■ WHAT THE EXERCISE ASKS ■
Extract all of the data and reproduce it precisely.

■ GIVEN INFORMATION ■
..............................

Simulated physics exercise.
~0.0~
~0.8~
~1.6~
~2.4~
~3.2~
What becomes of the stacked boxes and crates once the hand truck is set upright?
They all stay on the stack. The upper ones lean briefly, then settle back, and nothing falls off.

..............................

■ SOLUTION BELOW ■
Simulated physics exercise.
~0.0~
~0.8~
~1.6~
~2.4~
~3.2~
What becomes of the stacked boxes and crates once the hand truck is set upright?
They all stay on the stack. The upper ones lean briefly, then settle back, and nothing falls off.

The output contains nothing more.